WHAT TO PRODUCE: Output the material beneath this task exactly, images excluded.

SOURCE DATA:
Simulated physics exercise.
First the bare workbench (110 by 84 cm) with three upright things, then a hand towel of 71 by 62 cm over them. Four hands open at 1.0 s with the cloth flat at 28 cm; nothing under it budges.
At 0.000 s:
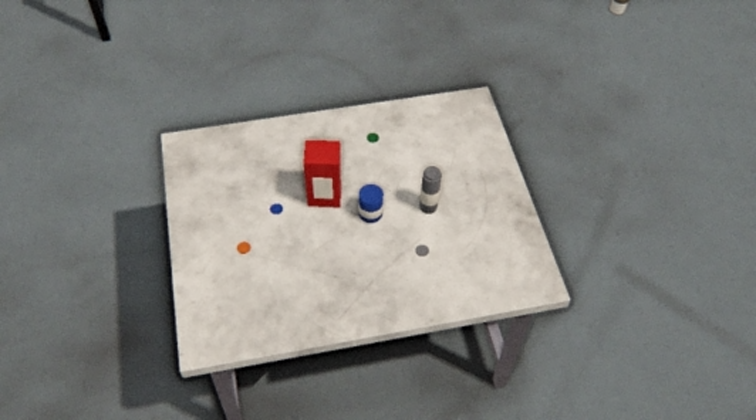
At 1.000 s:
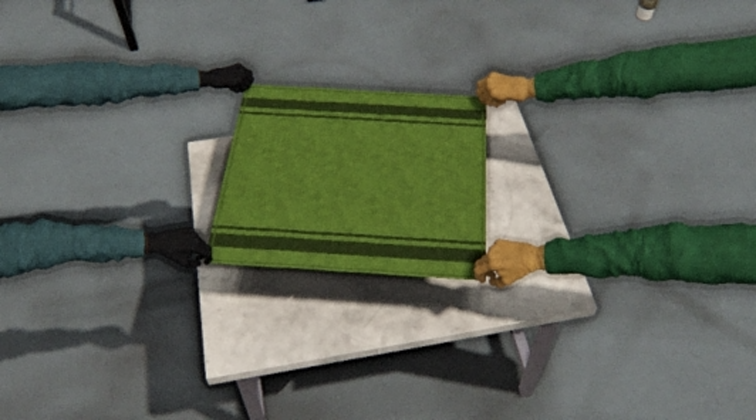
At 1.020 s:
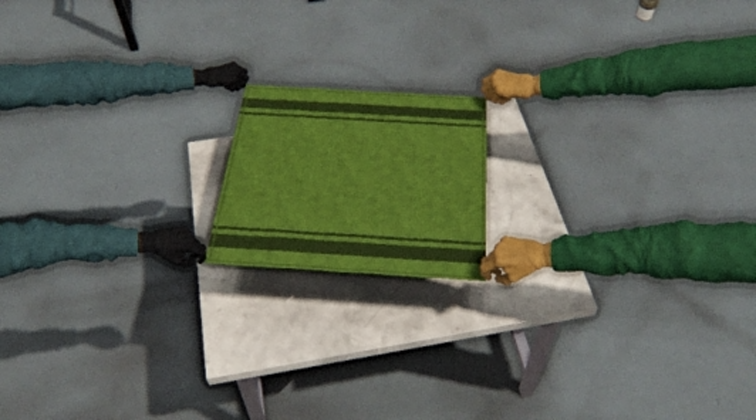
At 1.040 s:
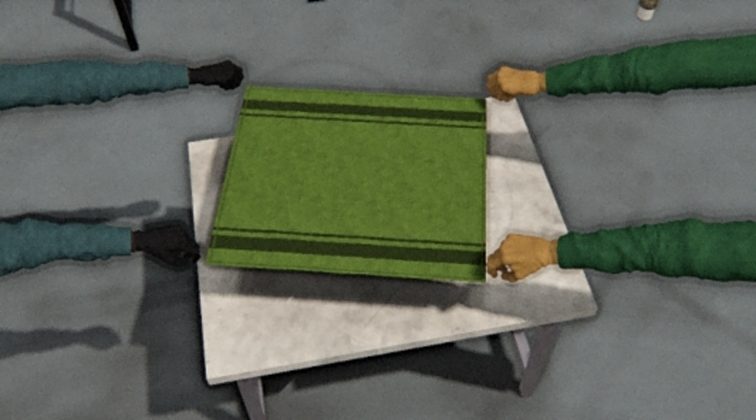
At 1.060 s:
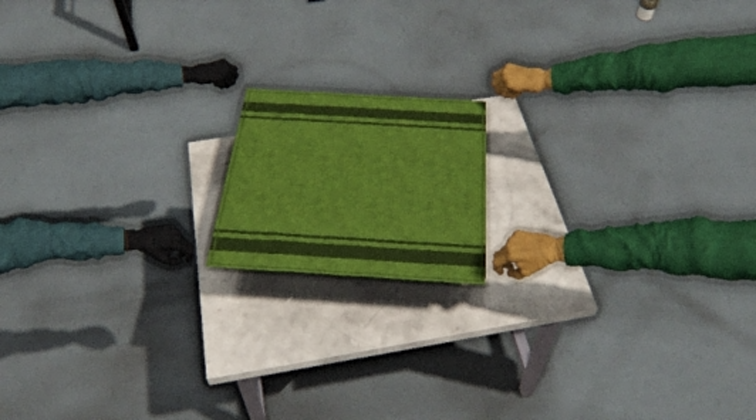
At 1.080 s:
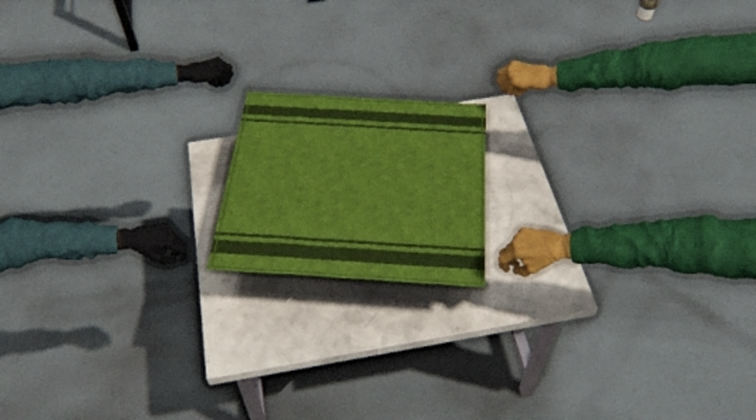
Four hands hold a green cloth flat above a table, then let go of it.
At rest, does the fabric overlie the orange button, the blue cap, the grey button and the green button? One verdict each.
The orange button ends under the cloth, the blue cap ends under the cloth, the grey button vanishes under it, the green button still shows.
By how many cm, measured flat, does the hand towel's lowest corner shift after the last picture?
Some 18 cm.
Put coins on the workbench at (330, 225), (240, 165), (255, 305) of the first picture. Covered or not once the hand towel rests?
The first vanishes under it; the second remains in the open; the third remains in the open.
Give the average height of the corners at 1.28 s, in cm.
About 0 cm.
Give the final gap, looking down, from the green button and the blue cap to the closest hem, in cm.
Roughly 12 cm, 10 cm.
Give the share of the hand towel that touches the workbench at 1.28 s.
About 20 %.
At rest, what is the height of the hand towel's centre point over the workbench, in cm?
About 18 cm.
After 1.3 s, 20 % of it is down, spanning 74 by 62 cm, above grey button, orange button, blue cap.
After 1.5 s, 25 % of it is down, spanning 70 by 52 cm, above grey button, orange button, blue cap.
After 1.7 s, 25 % of it is down, spanning 70 by 52 cm, above grey button, orange button, blue cap.
After 1.9 s, 25 % of it is down, spanning 70 by 52 cm, above grey button, orange button, blue cap.
After 2.7 s, 25 % of it is down, spanning 70 by 52 cm, above grey button, orange button, blue cap.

FULL OUTPUT:
Simulated physics exercise.
First the bare workbench (110 by 84 cm) with three upright things, then a hand towel of 71 by 62 cm over them. Four hands open at 1.0 s with the cloth flat at 28 cm; nothing under it budges.
At 0.000 s:
At 1.000 s:
At 1.020 s:
At 1.040 s:
At 1.060 s:
At 1.080 s:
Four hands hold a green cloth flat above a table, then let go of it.
At rest, does the fabric overlie the orange button, the blue cap, the grey button and the green button? One verdict each.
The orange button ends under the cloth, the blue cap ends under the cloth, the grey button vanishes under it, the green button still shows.
By how many cm, measured flat, does the hand towel's lowest corner shift after the last picture?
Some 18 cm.
Put coins on the workbench at (330, 225), (240, 165), (255, 305) of the first picture. Covered or not once the hand towel rests?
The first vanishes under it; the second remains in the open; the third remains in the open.
Give the average height of the corners at 1.28 s, in cm.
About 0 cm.
Give the final gap, looking down, from the green button and the blue cap to the closest hem, in cm.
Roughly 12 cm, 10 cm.
Give the share of the hand towel that touches the workbench at 1.28 s.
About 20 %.
At rest, what is the height of the hand towel's centre point over the workbench, in cm?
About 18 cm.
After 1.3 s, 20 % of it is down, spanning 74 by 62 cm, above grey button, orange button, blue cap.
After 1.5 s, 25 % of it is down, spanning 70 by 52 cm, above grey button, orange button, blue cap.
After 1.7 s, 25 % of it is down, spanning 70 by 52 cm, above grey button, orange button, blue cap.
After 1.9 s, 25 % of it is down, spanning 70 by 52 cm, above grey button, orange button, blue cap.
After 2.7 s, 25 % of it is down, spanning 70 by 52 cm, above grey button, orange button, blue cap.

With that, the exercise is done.